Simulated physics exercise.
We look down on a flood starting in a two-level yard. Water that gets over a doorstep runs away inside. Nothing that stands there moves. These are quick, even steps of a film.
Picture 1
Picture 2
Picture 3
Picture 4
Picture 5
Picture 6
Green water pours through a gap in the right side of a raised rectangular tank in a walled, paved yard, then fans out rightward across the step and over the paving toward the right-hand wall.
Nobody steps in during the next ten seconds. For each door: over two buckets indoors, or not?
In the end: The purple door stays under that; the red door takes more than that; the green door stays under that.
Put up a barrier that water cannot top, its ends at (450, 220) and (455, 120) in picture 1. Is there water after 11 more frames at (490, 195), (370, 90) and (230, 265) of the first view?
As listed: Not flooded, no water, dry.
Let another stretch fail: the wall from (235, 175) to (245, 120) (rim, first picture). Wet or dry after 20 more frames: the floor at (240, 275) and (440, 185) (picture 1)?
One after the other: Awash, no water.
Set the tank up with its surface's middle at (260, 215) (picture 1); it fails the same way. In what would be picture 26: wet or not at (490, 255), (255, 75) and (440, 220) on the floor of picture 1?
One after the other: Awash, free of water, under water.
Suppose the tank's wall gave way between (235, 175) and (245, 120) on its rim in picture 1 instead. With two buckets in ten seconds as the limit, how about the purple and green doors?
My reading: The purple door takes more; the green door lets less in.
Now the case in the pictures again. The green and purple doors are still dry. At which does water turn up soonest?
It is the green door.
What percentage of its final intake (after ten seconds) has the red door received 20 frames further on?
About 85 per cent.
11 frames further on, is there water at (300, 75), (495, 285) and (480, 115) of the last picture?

^^^^^^^^^^^^^^^^

Give every line of the material again, exactly as it reads.

▸ **Result**
Simulated physics exercise.
We look down on a flood starting in a two-level yard. Water that gets over a doorstep runs away inside. Nothing that stands there moves. These are quick, even steps of a film.
Picture 1
Picture 2
Picture 3
Picture 4
Picture 5
Picture 6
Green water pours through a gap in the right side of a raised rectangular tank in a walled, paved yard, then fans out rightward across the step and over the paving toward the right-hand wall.
Nobody steps in during the next ten seconds. For each door: over two buckets indoors, or not?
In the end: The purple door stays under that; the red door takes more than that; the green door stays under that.
Put up a barrier that water cannot top, its ends at (450, 220) and (455, 120) in picture 1. Is there water after 11 more frames at (490, 195), (370, 90) and (230, 265) of the first view?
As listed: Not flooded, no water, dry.
Let another stretch fail: the wall from (235, 175) to (245, 120) (rim, first picture). Wet or dry after 20 more frames: the floor at (240, 275) and (440, 185) (picture 1)?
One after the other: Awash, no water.
Set the tank up with its surface's middle at (260, 215) (picture 1); it fails the same way. In what would be picture 26: wet or not at (490, 255), (255, 75) and (440, 220) on the floor of picture 1?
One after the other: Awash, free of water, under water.
Suppose the tank's wall gave way between (235, 175) and (245, 120) on its rim in picture 1 instead. With two buckets in ten seconds as the limit, how about the purple and green doors?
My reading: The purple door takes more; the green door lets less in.
Now the case in the pictures again. The green and purple doors are still dry. At which does water turn up soonest?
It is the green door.
What percentage of its final intake (after ten seconds) has the red door received 20 frames further on?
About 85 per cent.
11 frames further on, is there water at (300, 75), (495, 285) and (480, 115) of the last picture?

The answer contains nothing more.